*Problem statement*: Go through the data below and copy it exactly, skipping every picture.
****************
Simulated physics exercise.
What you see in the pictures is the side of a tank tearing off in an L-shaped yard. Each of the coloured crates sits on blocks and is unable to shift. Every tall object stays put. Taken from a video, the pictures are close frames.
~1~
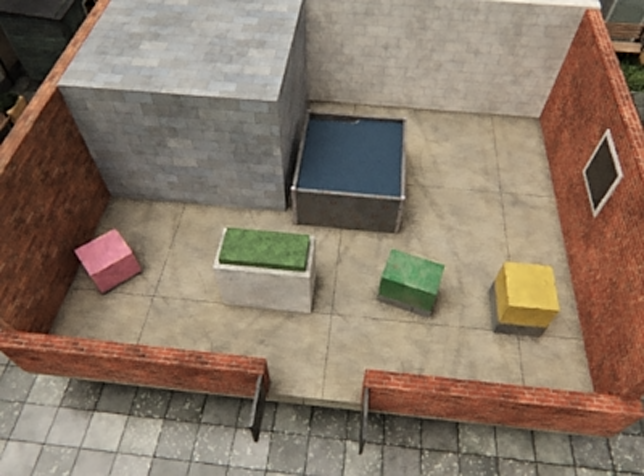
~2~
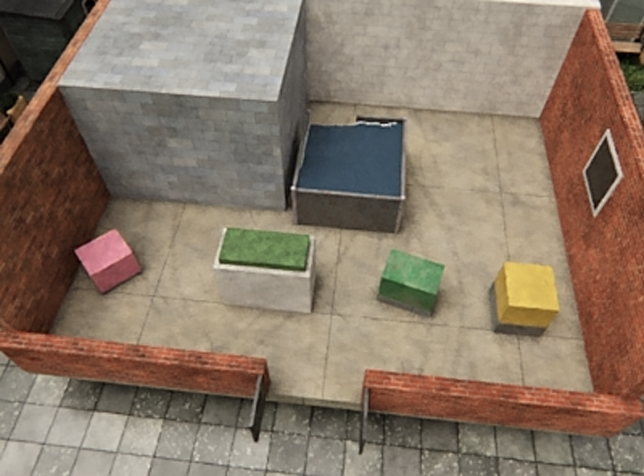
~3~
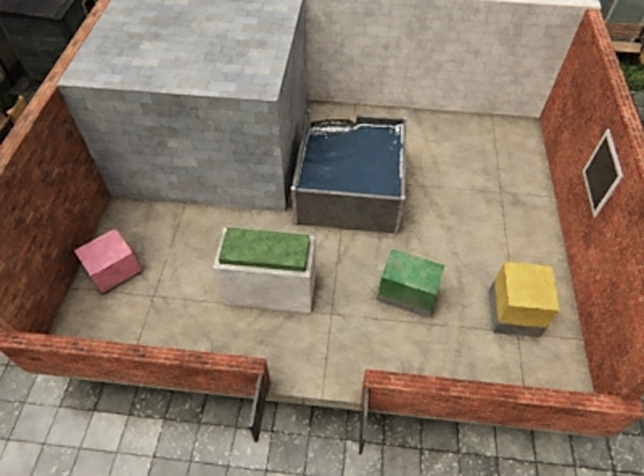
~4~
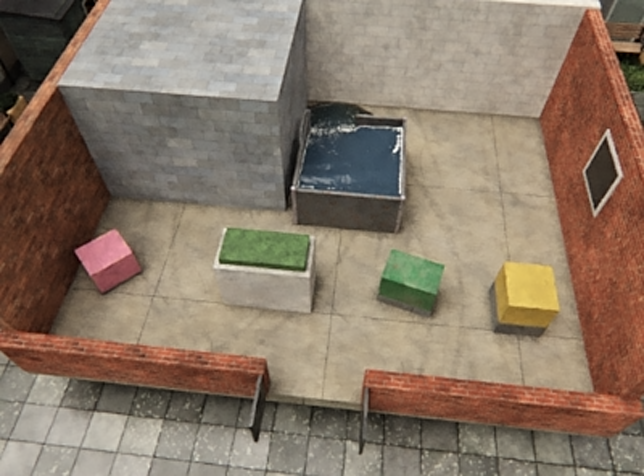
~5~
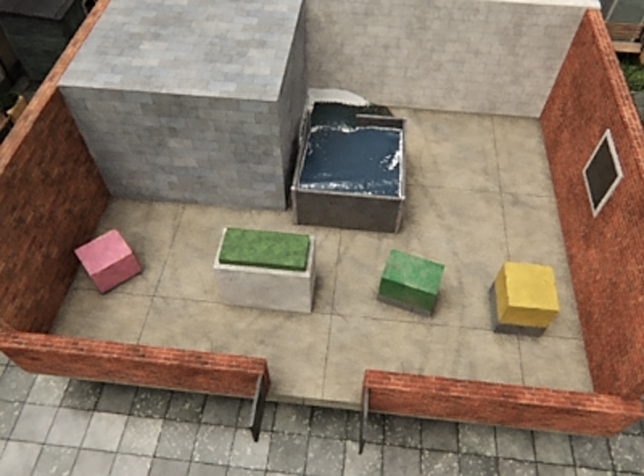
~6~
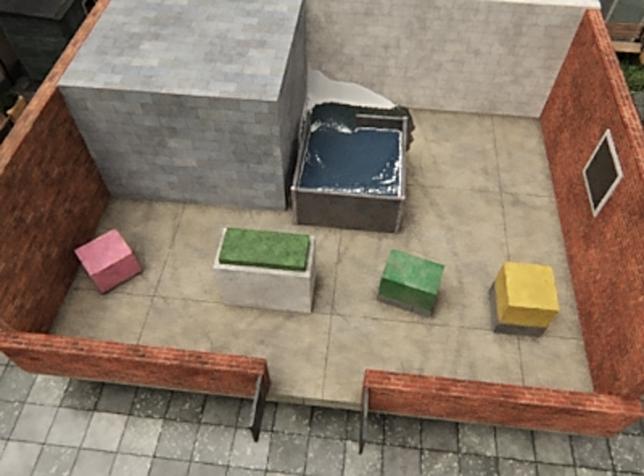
A large grey block building fills the back left of a paved yard walled in red brick and pale stone, seen from above by a still camera. An open tank of dark blue water stands beside it, with pink, green and yellow crates and a green-topped pale planter in front. The tank's far side breaks open, and water pours out behind it, spreading over the paving toward the back wall.
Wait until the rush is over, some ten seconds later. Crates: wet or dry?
As I see it, the pink crate will be touched; the yellow crate will not be touched; the green crate will not be touched.
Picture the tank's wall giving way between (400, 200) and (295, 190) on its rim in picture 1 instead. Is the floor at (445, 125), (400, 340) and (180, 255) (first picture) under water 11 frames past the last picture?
Taken in turn, that's not reached, reached, and finally reached.
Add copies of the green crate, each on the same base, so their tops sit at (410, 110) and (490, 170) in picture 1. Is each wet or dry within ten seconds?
Crate one: Is inundated. Crate two: Stays clear.
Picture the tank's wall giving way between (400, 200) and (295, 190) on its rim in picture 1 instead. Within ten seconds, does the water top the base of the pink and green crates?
The pink crate is reached, the green crate is reached.
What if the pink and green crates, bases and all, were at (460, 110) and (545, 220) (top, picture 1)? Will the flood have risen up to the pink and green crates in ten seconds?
The pink crate is flooded, and the green crate is flooded.
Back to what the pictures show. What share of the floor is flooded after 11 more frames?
Near 25 in a hundred.
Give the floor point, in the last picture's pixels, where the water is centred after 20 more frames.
Centre of mass: Roughly (402, 164).
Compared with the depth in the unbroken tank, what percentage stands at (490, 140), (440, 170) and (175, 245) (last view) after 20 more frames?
In that order: 8, 4 and 0 per cent.
A moment on, water covers 10 % of the floor; the pink crate not reached, the yellow crate not reached, the green crate not reached.
Next, water covers 25 % of the floor; the pink crate not reached, the yellow crate not reached, the green crate not reached.
Then, water covers 40 % of the floor; the pink crate not reached, the yellow crate water round its plinth, the green crate not reached.
Later, water covers 70 % of the floor; the pink crate water round its plinth, the yellow crate water round its plinth, the green crate water round its plinth.
In the end, water covers 100 % of the floor; the pink crate was topped, the yellow crate stayed above the water, the green crate stayed above the water.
****************
*The answer*:
Simulated physics exercise.
What you see in the pictures is the side of a tank tearing off in an L-shaped yard. Each of the coloured crates sits on blocks and is unable to shift. Every tall object stays put. Taken from a video, the pictures are close frames.
~1~
~2~
~3~
~4~
~5~
~6~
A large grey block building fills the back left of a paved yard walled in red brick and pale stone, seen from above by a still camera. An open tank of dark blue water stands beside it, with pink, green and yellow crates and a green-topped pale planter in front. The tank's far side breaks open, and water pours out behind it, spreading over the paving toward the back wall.
Wait until the rush is over, some ten seconds later. Crates: wet or dry?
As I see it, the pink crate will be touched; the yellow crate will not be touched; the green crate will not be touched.
Picture the tank's wall giving way between (400, 200) and (295, 190) on its rim in picture 1 instead. Is the floor at (445, 125), (400, 340) and (180, 255) (first picture) under water 11 frames past the last picture?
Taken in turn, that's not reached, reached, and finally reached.
Add copies of the green crate, each on the same base, so their tops sit at (410, 110) and (490, 170) in picture 1. Is each wet or dry within ten seconds?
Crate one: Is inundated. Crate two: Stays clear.
Picture the tank's wall giving way between (400, 200) and (295, 190) on its rim in picture 1 instead. Within ten seconds, does the water top the base of the pink and green crates?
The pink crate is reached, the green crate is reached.
What if the pink and green crates, bases and all, were at (460, 110) and (545, 220) (top, picture 1)? Will the flood have risen up to the pink and green crates in ten seconds?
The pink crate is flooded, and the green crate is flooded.
Back to what the pictures show. What share of the floor is flooded after 11 more frames?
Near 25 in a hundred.
Give the floor point, in the last picture's pixels, where the water is centred after 20 more frames.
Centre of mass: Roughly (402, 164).
Compared with the depth in the unbroken tank, what percentage stands at (490, 140), (440, 170) and (175, 245) (last view) after 20 more frames?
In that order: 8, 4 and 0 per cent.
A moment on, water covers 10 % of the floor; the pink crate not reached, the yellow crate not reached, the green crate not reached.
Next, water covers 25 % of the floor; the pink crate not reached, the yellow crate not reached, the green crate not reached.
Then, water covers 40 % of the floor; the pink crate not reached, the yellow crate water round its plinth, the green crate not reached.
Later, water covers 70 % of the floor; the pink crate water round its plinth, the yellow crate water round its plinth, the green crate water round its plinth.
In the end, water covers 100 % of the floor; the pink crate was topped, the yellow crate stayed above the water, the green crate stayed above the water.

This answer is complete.